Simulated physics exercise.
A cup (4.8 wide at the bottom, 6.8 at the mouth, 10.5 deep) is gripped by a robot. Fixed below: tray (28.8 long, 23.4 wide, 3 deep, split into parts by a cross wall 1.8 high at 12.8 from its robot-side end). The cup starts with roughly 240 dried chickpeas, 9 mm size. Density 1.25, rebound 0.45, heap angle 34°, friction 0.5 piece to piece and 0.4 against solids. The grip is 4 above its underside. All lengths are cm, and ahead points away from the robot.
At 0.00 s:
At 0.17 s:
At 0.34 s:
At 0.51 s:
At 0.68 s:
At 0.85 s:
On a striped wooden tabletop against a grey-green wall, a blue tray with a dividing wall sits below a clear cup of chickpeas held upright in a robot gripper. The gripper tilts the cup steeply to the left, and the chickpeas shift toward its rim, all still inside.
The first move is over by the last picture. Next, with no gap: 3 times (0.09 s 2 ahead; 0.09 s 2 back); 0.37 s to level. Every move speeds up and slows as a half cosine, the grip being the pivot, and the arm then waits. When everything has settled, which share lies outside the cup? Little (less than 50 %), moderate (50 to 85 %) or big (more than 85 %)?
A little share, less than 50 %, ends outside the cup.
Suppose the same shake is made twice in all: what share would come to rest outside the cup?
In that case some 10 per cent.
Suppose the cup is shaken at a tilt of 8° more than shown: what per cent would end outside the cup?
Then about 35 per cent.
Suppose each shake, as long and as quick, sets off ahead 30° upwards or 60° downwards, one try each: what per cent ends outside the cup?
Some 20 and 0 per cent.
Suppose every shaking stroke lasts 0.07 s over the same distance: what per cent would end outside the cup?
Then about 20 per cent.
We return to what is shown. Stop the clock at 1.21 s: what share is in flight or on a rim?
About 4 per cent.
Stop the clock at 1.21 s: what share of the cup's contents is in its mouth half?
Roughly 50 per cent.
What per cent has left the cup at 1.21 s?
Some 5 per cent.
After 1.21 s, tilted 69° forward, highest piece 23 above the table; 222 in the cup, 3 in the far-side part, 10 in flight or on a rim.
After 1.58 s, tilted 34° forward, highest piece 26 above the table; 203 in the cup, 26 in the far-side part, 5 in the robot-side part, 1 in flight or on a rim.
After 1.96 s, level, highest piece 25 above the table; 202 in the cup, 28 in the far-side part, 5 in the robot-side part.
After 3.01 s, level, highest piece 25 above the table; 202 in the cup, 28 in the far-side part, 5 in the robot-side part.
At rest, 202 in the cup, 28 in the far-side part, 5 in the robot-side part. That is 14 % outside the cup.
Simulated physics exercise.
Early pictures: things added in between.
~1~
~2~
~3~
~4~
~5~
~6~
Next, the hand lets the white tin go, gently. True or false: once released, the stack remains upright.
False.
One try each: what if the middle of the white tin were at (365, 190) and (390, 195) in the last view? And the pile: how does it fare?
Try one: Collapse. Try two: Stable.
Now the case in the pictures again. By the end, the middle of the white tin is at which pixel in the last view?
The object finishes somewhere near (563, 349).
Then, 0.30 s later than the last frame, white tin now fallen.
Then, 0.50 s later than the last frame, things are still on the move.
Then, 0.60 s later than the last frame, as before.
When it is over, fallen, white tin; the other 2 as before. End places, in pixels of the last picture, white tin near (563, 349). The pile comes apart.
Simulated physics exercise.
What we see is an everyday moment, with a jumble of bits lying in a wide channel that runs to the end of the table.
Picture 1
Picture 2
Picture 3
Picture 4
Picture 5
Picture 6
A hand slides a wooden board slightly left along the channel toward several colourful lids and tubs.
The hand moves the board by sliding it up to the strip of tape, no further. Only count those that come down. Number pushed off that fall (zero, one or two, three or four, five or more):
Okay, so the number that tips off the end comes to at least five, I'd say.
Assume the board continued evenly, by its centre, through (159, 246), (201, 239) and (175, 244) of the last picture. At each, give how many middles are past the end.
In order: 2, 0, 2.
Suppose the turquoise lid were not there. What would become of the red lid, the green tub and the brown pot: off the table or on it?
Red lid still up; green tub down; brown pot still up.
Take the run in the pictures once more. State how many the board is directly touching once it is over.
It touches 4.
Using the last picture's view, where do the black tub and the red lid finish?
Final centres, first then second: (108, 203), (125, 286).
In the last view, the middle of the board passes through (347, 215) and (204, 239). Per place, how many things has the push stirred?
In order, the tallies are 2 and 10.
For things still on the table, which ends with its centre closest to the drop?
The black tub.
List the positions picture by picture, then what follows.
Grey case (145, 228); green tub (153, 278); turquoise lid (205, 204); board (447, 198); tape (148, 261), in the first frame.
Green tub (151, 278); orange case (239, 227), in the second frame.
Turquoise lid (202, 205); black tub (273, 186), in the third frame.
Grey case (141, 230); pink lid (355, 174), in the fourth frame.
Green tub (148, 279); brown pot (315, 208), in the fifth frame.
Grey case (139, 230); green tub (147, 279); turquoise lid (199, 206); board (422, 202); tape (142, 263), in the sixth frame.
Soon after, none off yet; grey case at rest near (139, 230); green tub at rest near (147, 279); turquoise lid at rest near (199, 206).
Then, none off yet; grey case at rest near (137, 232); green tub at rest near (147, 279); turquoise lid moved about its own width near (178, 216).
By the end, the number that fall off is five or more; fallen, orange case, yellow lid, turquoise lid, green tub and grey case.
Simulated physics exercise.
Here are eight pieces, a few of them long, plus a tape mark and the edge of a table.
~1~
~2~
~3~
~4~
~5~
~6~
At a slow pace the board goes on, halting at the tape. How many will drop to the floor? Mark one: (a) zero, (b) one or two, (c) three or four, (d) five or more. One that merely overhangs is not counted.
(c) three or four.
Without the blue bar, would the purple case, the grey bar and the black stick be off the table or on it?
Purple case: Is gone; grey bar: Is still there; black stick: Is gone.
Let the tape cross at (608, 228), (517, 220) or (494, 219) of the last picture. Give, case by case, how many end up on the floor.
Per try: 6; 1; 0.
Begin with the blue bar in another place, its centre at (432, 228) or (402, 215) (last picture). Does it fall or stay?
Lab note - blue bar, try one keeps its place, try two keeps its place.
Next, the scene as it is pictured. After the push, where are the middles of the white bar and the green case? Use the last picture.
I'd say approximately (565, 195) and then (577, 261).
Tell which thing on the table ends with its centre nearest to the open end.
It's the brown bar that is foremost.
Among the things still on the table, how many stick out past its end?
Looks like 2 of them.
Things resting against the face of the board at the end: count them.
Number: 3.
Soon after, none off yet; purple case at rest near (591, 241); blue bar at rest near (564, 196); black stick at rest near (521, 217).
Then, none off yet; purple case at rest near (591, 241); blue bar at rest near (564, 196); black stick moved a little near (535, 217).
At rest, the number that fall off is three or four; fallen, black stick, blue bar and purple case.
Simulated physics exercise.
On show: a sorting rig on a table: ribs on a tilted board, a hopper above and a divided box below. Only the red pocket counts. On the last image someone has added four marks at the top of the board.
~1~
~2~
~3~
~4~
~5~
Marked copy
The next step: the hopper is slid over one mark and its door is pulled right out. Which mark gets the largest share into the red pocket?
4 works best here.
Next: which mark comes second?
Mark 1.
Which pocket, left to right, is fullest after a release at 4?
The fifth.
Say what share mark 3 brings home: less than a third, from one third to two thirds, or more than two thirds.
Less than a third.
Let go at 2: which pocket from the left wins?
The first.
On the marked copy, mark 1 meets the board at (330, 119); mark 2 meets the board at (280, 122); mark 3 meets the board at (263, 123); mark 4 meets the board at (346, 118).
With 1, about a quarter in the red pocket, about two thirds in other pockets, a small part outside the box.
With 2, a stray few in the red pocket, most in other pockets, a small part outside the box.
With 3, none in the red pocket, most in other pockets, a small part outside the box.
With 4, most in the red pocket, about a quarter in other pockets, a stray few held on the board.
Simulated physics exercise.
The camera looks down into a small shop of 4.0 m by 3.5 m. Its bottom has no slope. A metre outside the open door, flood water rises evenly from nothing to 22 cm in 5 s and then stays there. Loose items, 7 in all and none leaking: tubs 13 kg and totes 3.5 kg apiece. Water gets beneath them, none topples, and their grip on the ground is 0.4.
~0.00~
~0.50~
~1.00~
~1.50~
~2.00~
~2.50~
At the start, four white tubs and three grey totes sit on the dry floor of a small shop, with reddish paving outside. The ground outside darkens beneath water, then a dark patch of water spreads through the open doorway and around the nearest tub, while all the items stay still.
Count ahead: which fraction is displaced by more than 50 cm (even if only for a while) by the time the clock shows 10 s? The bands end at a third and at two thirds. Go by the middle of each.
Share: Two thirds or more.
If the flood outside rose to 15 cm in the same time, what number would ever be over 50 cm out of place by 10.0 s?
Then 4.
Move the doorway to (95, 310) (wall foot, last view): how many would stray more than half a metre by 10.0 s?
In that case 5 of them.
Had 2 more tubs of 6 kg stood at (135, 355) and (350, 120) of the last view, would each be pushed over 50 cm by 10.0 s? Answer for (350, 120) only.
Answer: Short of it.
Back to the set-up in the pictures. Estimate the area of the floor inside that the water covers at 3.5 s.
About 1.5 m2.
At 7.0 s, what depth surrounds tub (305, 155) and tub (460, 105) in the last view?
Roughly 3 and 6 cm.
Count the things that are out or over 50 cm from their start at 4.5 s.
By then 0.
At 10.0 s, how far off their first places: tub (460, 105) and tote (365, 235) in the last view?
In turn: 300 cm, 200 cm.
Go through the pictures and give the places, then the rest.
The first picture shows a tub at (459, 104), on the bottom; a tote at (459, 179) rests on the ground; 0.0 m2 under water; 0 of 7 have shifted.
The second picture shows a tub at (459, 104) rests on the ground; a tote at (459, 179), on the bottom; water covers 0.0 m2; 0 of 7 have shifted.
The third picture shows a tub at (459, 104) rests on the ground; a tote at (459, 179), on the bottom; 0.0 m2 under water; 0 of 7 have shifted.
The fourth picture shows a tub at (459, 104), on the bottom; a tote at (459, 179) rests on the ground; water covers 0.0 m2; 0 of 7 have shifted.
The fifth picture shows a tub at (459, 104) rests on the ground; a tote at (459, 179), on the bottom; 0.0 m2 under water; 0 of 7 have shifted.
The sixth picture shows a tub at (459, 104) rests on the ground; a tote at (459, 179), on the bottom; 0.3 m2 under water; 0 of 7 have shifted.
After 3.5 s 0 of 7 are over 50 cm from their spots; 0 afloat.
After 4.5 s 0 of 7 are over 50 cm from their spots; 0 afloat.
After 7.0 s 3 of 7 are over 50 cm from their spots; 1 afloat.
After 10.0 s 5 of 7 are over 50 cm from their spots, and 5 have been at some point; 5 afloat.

#### EXERCISE TASK:
Pull out each line containing the word "added" and copy it.

#### SOLUTION TO THE EXERCISE:
Early pictures: things added in between.
On show: a sorting rig on a table: ribs on a tilted board, a hopper above and a divided box below. Only the red pocket counts. On the last image someone has added four marks at the top of the board.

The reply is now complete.